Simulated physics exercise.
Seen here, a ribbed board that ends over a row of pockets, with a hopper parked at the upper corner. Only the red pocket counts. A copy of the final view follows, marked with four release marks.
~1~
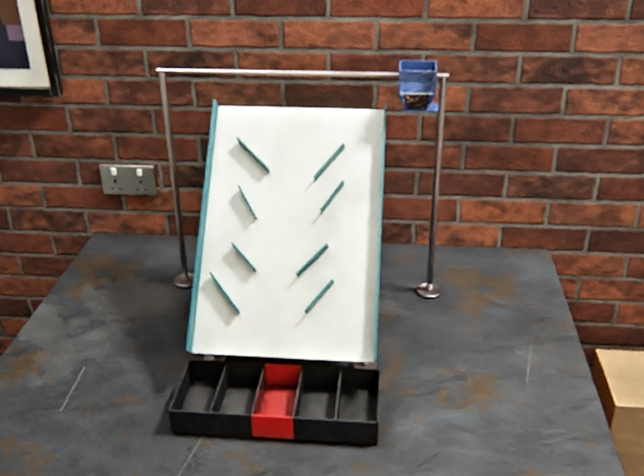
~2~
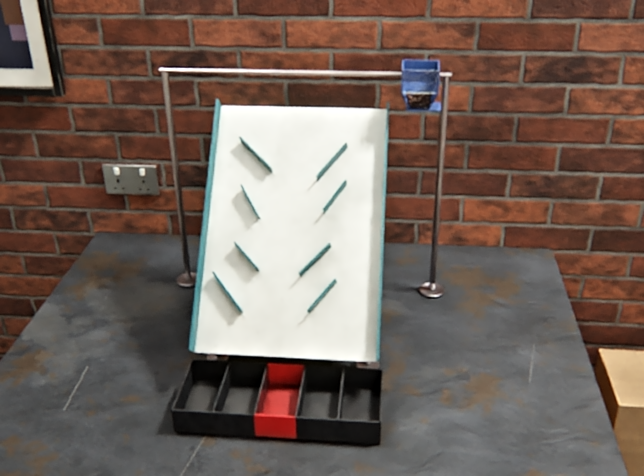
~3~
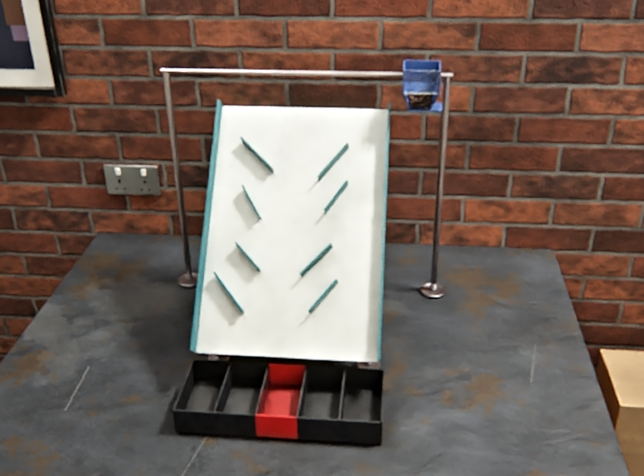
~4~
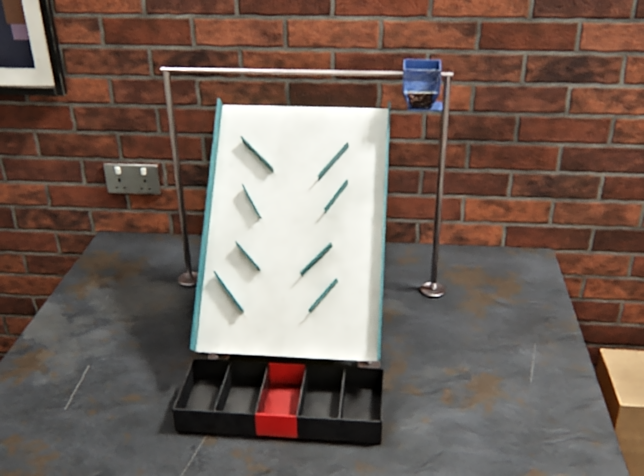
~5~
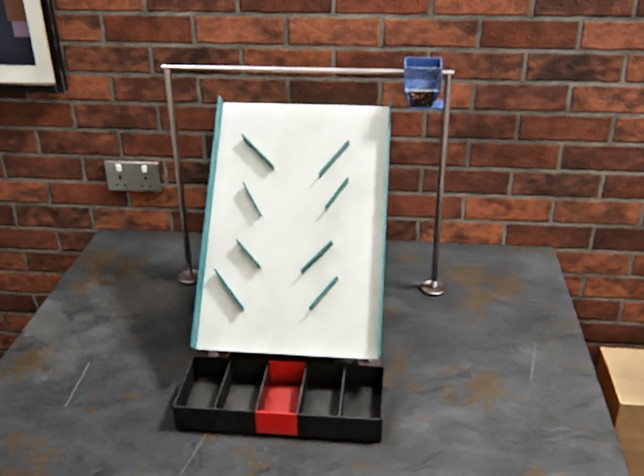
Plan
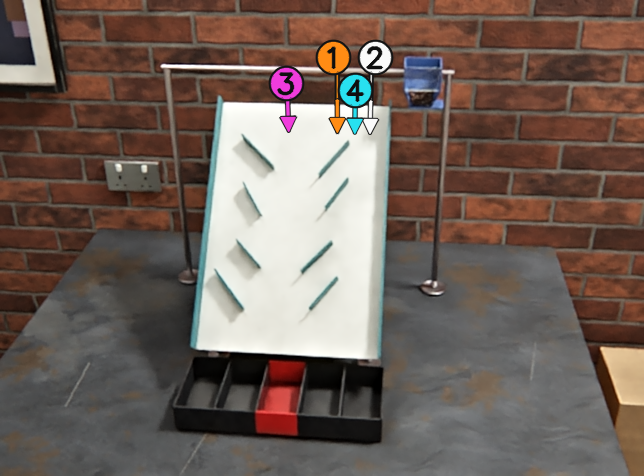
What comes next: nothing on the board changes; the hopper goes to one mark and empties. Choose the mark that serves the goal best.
Take 3.
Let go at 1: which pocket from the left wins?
The second.
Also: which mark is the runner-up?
That is mark 1.
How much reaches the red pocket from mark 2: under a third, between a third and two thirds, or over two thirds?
Under a third.
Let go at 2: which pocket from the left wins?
The fifth.
On the marked copy, mark 1 meets the board at (337, 127); mark 2 meets the board at (370, 128); mark 3 meets the board at (288, 126); mark 4 meets the board at (354, 128).
Choosing 1, about a quarter in the red pocket, about two thirds in other pockets, a small part outside the box.
Choosing 2, none in the red pocket, most in other pockets, about a quarter outside the box.
Choosing 3, about two thirds in the red pocket, about a quarter in other pockets, a small part outside the box.
Choosing 4, a small part in the red pocket, most in other pockets, a small part outside the box.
● ● ● ●
- _Problem description_
The lines to reproduce run from the line containing "How much reaches" to the end of the listing; write them out exactly and add nothing.

- _Solved problem_
How much reaches the red pocket from mark 2: under a third, between a third and two thirds, or over two thirds?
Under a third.
Let go at 2: which pocket from the left wins?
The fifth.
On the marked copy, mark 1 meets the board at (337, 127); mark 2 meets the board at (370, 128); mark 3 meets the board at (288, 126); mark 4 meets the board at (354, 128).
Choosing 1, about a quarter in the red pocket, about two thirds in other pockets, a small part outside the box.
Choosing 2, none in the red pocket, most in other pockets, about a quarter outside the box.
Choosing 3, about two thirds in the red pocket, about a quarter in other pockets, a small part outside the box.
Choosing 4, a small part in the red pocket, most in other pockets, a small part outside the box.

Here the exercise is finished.